### GIVEN PROBLEM
Copy all lines below exactly as written. Leave pictures out.
────
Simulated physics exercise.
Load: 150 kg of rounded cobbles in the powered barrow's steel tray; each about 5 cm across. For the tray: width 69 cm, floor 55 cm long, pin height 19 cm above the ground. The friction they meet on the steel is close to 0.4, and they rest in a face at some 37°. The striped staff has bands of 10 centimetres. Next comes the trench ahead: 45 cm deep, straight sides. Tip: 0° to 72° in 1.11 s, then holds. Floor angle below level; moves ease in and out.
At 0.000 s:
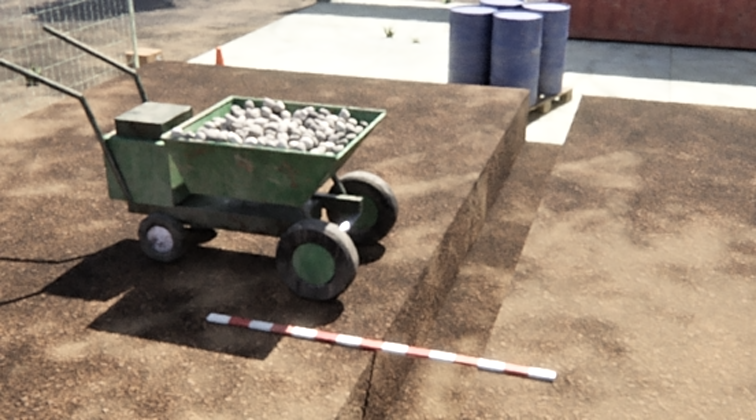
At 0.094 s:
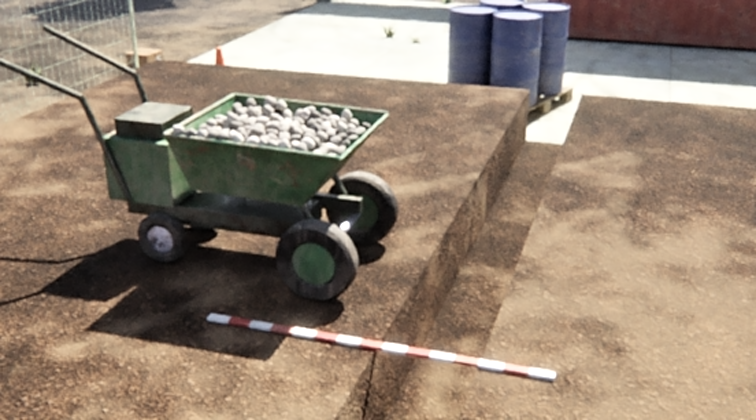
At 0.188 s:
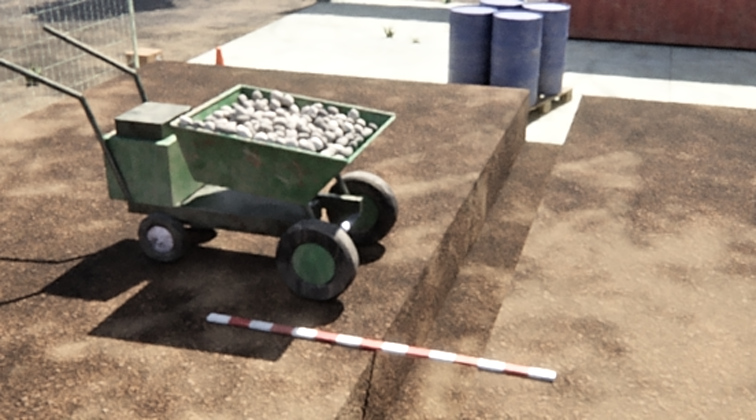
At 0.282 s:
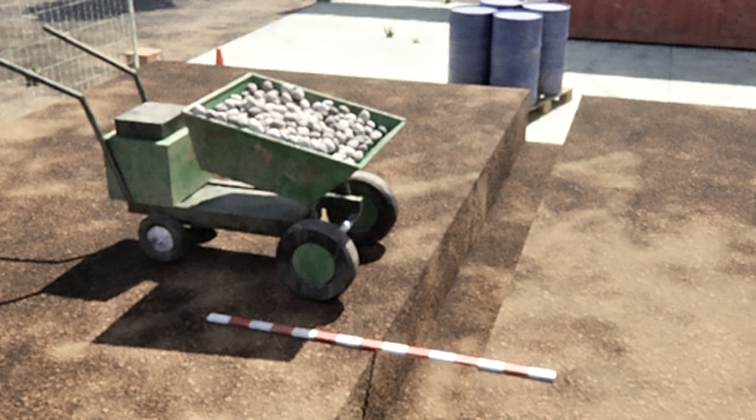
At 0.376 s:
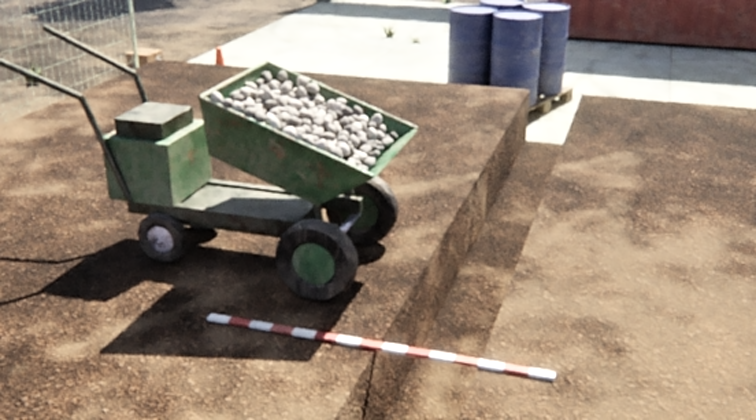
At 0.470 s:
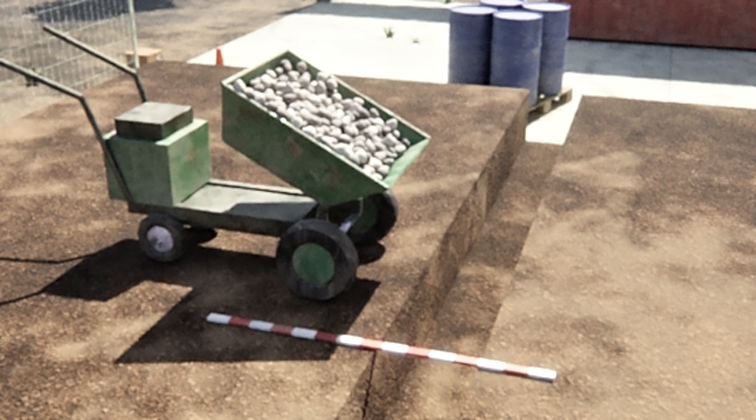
On a sunlit dirt ledge, a green wheeled dumper raising the left end of its stone-filled tray, steadily steepening it towards the right.
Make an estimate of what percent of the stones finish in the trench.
About 73 percent.
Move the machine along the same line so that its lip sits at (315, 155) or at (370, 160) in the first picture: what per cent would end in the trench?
Near 90 and near 40 percent.
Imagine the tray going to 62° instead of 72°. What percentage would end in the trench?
Some 65% would finish there.
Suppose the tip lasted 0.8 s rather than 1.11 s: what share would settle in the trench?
It'd be some 65 per cent.
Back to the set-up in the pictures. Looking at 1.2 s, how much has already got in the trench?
Close to 35 per cent has got there by then.
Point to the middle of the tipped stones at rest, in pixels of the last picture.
Their centre sits close to (483, 353).
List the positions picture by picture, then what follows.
────
### RIGHT ANSWER
Simulated physics exercise.
Load: 150 kg of rounded cobbles in the powered barrow's steel tray; each about 5 cm across. For the tray: width 69 cm, floor 55 cm long, pin height 19 cm above the ground. The friction they meet on the steel is close to 0.4, and they rest in a face at some 37°. The striped staff has bands of 10 centimetres. Next comes the trench ahead: 45 cm deep, straight sides. Tip: 0° to 72° in 1.11 s, then holds. Floor angle below level; moves ease in and out.
At 0.000 s:
At 0.094 s:
At 0.188 s:
At 0.282 s:
At 0.376 s:
At 0.470 s:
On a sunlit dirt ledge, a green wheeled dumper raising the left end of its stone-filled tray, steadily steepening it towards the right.
Make an estimate of what percent of the stones finish in the trench.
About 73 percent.
Move the machine along the same line so that its lip sits at (315, 155) or at (370, 160) in the first picture: what per cent would end in the trench?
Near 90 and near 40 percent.
Imagine the tray going to 62° instead of 72°. What percentage would end in the trench?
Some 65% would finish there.
Suppose the tip lasted 0.8 s rather than 1.11 s: what share would settle in the trench?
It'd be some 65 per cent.
Back to the set-up in the pictures. Looking at 1.2 s, how much has already got in the trench?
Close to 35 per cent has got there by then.
Point to the middle of the tipped stones at rest, in pixels of the last picture.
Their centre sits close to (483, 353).
List the positions picture by picture, then what follows.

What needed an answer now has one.